Word for word, transcribe the lines below and drop the pictures.

STORED DATA »
Begin

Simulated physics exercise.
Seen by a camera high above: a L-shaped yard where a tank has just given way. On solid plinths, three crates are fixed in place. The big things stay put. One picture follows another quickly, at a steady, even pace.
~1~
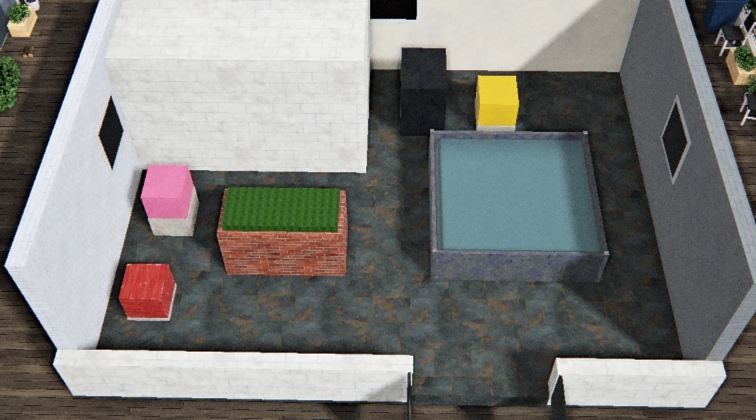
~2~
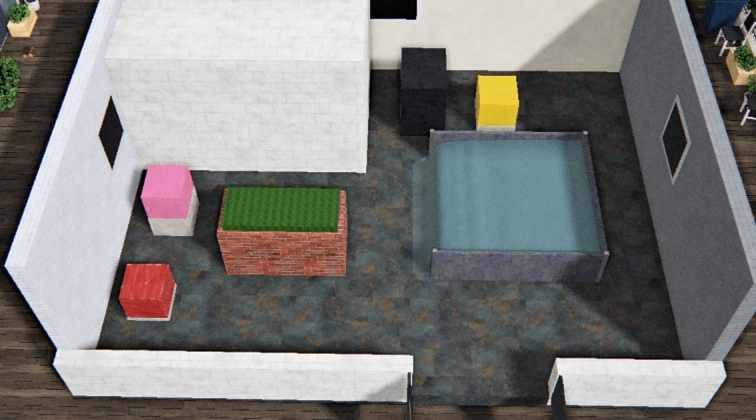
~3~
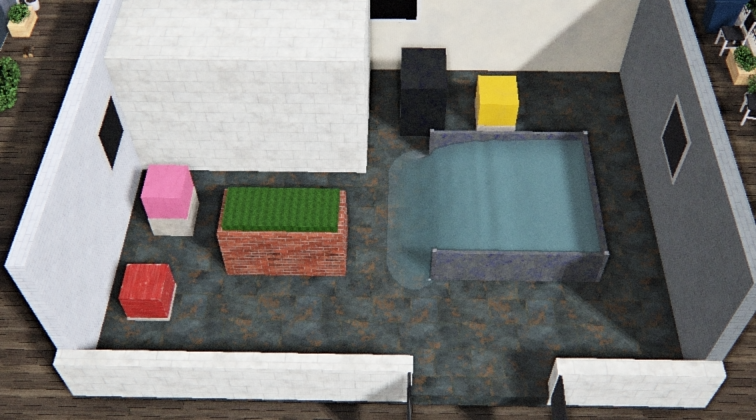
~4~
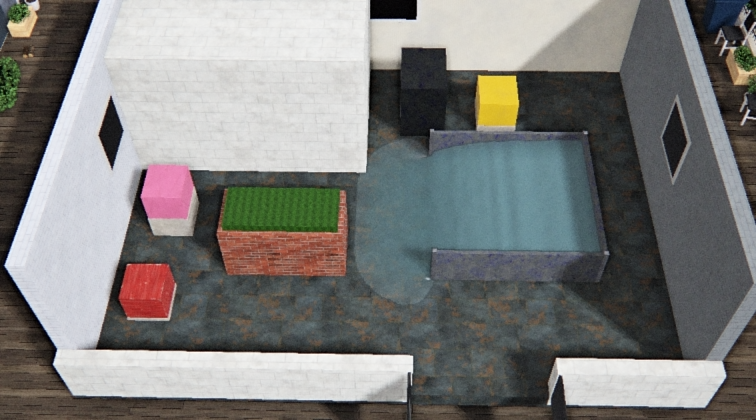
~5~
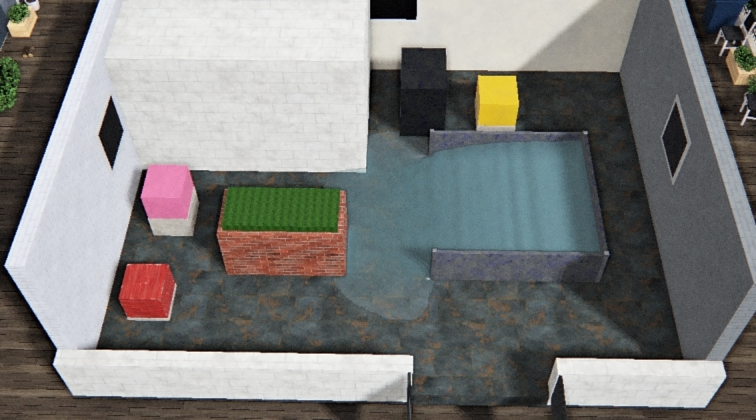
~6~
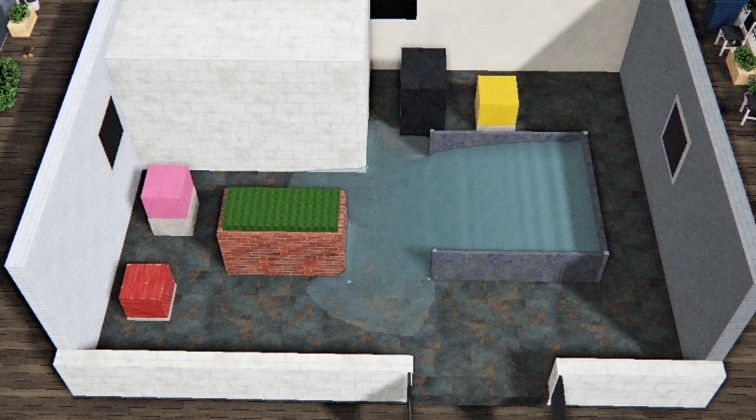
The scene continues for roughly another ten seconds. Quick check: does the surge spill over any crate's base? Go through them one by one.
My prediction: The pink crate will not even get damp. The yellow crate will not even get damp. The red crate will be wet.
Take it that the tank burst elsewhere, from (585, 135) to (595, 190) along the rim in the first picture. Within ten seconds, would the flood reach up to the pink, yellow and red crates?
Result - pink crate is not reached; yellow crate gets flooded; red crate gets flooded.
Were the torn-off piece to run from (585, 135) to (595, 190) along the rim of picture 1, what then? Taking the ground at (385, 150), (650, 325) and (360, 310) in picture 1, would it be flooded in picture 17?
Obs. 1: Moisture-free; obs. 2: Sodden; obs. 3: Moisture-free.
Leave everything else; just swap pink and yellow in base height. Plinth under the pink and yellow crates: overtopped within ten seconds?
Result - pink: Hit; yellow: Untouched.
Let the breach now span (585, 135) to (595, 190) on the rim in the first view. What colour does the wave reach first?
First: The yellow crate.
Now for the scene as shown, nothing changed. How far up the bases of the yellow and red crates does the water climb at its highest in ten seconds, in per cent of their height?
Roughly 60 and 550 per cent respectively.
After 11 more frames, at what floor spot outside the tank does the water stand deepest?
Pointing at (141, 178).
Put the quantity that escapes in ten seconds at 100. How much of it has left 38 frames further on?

End

TASK OUTPUT »
Simulated physics exercise.
Seen by a camera high above: a L-shaped yard where a tank has just given way. On solid plinths, three crates are fixed in place. The big things stay put. One picture follows another quickly, at a steady, even pace.
~1~
~2~
~3~
~4~
~5~
~6~
The scene continues for roughly another ten seconds. Quick check: does the surge spill over any crate's base? Go through them one by one.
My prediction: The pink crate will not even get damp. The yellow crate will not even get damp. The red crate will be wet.
Take it that the tank burst elsewhere, from (585, 135) to (595, 190) along the rim in the first picture. Within ten seconds, would the flood reach up to the pink, yellow and red crates?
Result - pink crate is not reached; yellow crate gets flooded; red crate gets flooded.
Were the torn-off piece to run from (585, 135) to (595, 190) along the rim of picture 1, what then? Taking the ground at (385, 150), (650, 325) and (360, 310) in picture 1, would it be flooded in picture 17?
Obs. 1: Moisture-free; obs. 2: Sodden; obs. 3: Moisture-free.
Leave everything else; just swap pink and yellow in base height. Plinth under the pink and yellow crates: overtopped within ten seconds?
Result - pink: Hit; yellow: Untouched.
Let the breach now span (585, 135) to (595, 190) on the rim in the first view. What colour does the wave reach first?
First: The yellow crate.
Now for the scene as shown, nothing changed. How far up the bases of the yellow and red crates does the water climb at its highest in ten seconds, in per cent of their height?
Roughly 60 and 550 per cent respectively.
After 11 more frames, at what floor spot outside the tank does the water stand deepest?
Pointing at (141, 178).
Put the quantity that escapes in ten seconds at 100. How much of it has left 38 frames further on?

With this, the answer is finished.